* **Data shown**
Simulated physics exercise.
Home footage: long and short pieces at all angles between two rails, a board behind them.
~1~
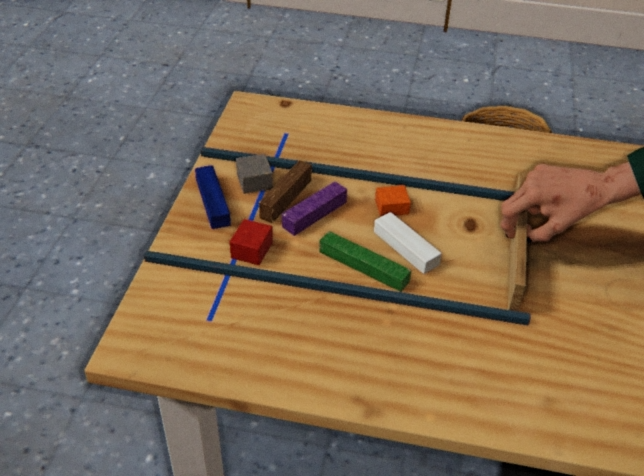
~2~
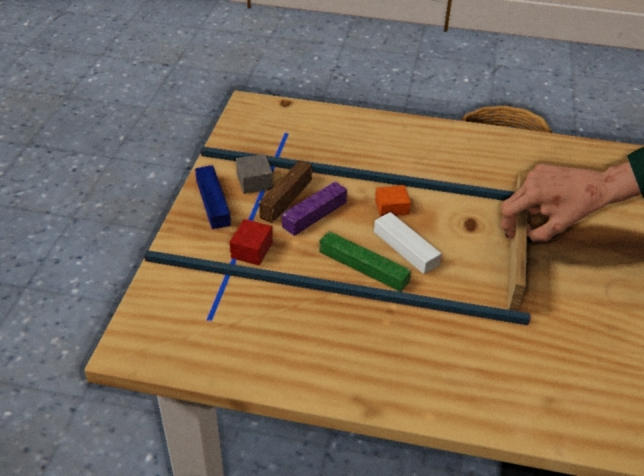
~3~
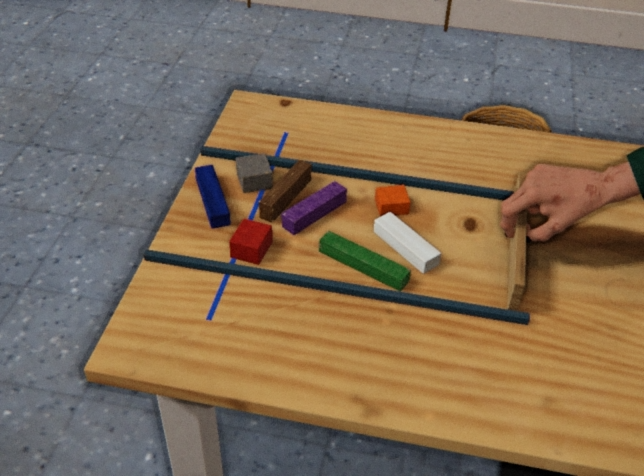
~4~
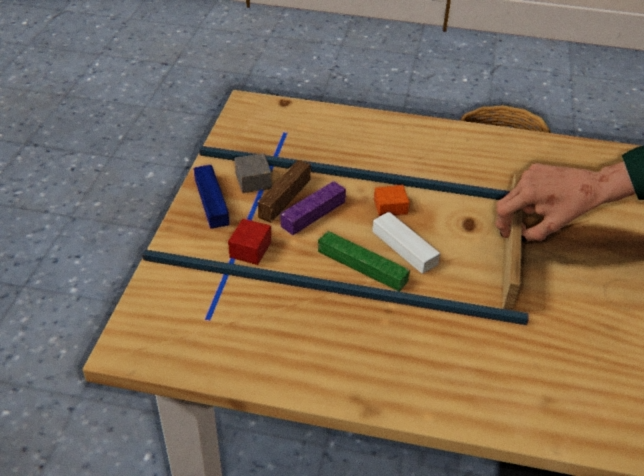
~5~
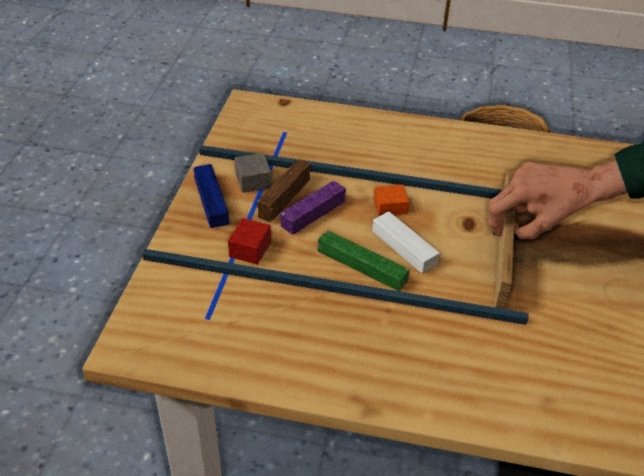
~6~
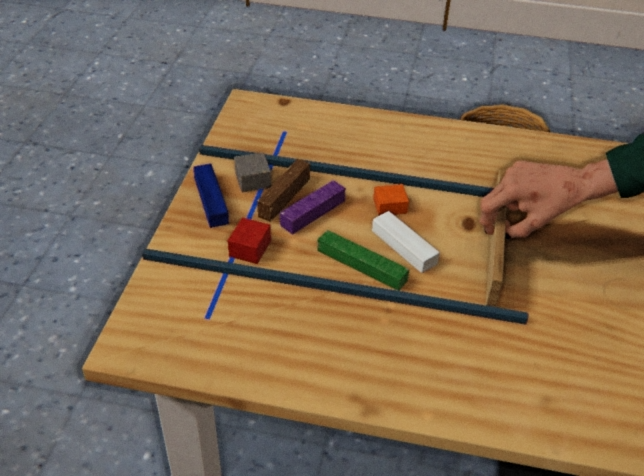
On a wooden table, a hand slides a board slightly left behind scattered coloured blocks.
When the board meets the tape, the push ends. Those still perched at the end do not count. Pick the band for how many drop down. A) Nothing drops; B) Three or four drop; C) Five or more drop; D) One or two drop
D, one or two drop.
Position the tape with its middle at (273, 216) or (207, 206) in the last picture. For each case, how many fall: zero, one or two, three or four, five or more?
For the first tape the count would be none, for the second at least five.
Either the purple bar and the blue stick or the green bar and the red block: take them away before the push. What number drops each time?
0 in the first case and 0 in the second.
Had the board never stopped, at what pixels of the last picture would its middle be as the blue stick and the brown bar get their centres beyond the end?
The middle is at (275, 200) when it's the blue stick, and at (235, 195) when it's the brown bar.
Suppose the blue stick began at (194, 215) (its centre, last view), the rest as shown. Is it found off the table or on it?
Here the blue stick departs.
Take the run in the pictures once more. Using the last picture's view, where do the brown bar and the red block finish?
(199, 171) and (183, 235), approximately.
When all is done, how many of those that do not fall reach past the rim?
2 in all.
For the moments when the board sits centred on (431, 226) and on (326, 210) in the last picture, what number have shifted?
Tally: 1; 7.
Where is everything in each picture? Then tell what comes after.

==

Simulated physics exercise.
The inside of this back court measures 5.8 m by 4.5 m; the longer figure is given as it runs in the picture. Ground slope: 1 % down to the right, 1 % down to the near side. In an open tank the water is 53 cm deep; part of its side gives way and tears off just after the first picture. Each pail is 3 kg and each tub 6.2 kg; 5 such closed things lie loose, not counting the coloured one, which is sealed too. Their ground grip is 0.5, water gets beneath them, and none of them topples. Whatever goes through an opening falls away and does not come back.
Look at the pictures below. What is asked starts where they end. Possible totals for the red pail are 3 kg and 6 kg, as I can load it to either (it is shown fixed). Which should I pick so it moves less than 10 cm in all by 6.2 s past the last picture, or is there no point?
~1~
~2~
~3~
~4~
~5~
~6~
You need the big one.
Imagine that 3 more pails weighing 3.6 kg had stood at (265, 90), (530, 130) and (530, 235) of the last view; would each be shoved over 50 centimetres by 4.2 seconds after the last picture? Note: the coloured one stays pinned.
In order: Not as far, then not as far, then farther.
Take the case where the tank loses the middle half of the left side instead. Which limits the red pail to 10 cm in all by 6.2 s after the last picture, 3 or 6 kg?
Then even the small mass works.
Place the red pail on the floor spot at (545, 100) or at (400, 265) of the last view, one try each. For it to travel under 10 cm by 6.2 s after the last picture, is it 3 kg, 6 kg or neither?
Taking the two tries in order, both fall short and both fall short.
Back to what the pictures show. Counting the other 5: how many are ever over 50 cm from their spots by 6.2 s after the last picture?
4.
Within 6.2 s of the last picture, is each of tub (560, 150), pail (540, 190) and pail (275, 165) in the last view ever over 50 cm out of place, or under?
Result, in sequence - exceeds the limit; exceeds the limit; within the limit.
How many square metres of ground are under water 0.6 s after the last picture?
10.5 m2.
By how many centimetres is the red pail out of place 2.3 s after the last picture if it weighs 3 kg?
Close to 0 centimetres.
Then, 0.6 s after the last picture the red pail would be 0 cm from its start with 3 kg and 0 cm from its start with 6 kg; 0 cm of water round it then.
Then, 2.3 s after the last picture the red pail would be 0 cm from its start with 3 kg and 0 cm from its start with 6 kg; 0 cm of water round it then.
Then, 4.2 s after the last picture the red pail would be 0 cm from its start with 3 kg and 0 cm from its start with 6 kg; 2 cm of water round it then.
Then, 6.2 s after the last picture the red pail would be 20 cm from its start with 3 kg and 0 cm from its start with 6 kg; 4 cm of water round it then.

* **Exercise description**
Extract exactly and only these lines: the line containing "For the moments", the line containing "Where is everything", and every line between them.

* **Task answer**
For the moments when the board sits centred on (431, 226) and on (326, 210) in the last picture, what number have shifted?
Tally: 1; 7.
Where is everything in each picture? Then tell what comes after.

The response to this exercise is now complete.